## Dataset content:
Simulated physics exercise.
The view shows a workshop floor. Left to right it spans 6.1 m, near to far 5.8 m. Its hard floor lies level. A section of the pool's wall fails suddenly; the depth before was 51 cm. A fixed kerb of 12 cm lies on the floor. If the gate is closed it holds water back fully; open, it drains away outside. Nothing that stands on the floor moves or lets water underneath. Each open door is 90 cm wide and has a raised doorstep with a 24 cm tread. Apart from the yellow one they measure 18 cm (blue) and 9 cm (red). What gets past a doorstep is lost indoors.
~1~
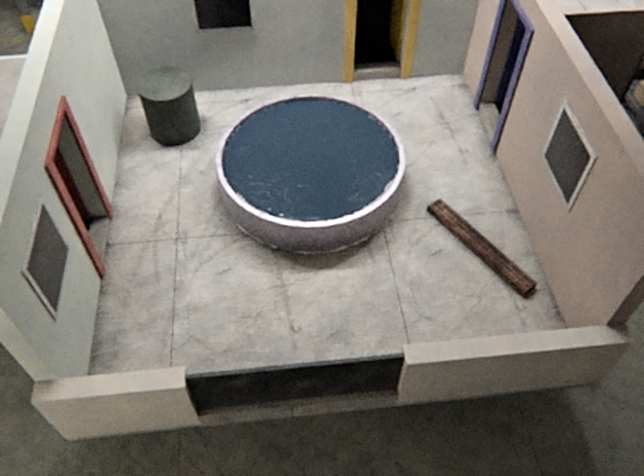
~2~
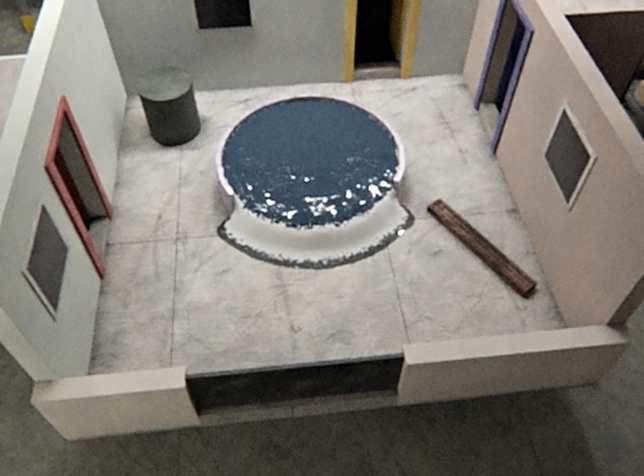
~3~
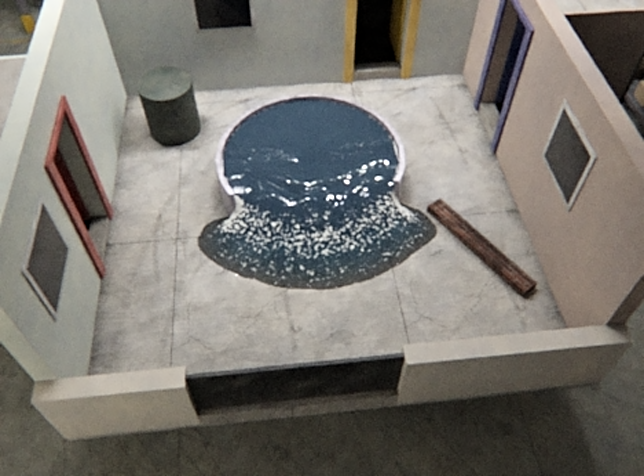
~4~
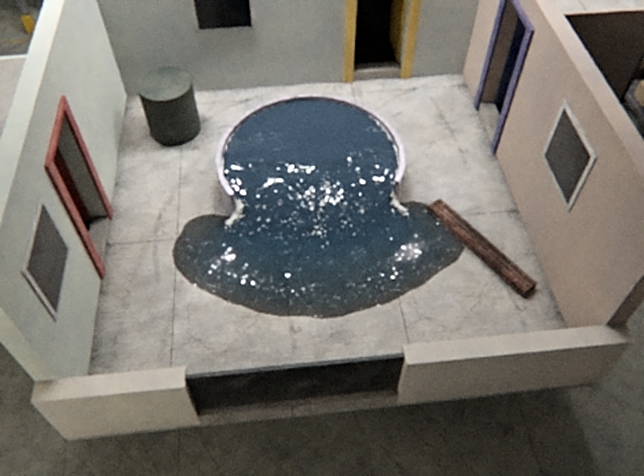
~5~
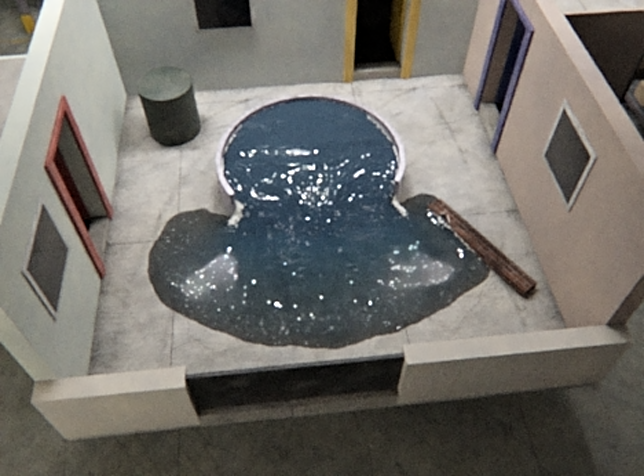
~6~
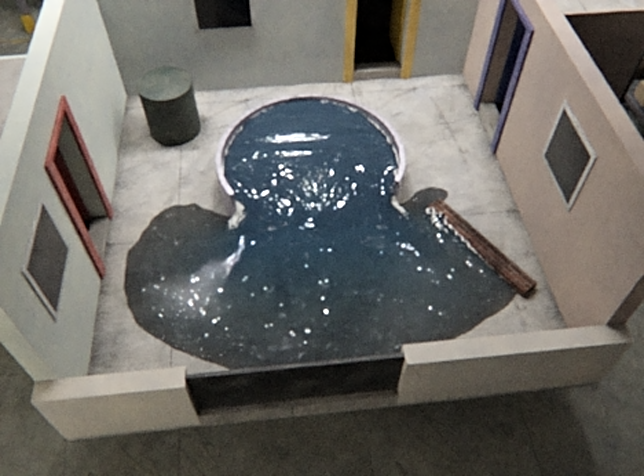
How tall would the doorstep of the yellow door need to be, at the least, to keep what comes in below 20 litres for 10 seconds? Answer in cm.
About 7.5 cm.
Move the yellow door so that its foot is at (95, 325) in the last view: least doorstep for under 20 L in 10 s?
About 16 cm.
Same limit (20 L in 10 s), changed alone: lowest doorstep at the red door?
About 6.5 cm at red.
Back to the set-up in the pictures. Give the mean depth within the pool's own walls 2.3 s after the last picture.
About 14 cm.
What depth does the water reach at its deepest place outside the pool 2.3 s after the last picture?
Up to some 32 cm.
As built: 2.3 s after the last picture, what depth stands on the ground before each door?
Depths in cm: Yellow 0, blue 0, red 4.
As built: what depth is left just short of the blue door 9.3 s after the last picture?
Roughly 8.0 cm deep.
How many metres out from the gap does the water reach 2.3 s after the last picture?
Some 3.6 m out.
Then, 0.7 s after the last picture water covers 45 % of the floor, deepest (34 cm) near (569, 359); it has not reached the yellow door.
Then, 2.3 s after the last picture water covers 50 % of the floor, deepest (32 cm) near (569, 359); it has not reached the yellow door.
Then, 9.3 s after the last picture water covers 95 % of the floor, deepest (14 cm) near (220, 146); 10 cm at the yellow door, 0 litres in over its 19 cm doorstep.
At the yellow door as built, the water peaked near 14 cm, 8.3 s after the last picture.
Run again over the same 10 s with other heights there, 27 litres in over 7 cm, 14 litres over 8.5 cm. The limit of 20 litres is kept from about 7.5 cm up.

## Task objective:
Omit the pictures and give the material again, exactly and in full.

## The answer:
Simulated physics exercise.
The view shows a workshop floor. Left to right it spans 6.1 m, near to far 5.8 m. Its hard floor lies level. A section of the pool's wall fails suddenly; the depth before was 51 cm. A fixed kerb of 12 cm lies on the floor. If the gate is closed it holds water back fully; open, it drains away outside. Nothing that stands on the floor moves or lets water underneath. Each open door is 90 cm wide and has a raised doorstep with a 24 cm tread. Apart from the yellow one they measure 18 cm (blue) and 9 cm (red). What gets past a doorstep is lost indoors.
~1~
~2~
~3~
~4~
~5~
~6~
How tall would the doorstep of the yellow door need to be, at the least, to keep what comes in below 20 litres for 10 seconds? Answer in cm.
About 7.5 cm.
Move the yellow door so that its foot is at (95, 325) in the last view: least doorstep for under 20 L in 10 s?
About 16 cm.
Same limit (20 L in 10 s), changed alone: lowest doorstep at the red door?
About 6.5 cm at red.
Back to the set-up in the pictures. Give the mean depth within the pool's own walls 2.3 s after the last picture.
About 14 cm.
What depth does the water reach at its deepest place outside the pool 2.3 s after the last picture?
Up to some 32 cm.
As built: 2.3 s after the last picture, what depth stands on the ground before each door?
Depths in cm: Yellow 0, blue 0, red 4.
As built: what depth is left just short of the blue door 9.3 s after the last picture?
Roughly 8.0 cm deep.
How many metres out from the gap does the water reach 2.3 s after the last picture?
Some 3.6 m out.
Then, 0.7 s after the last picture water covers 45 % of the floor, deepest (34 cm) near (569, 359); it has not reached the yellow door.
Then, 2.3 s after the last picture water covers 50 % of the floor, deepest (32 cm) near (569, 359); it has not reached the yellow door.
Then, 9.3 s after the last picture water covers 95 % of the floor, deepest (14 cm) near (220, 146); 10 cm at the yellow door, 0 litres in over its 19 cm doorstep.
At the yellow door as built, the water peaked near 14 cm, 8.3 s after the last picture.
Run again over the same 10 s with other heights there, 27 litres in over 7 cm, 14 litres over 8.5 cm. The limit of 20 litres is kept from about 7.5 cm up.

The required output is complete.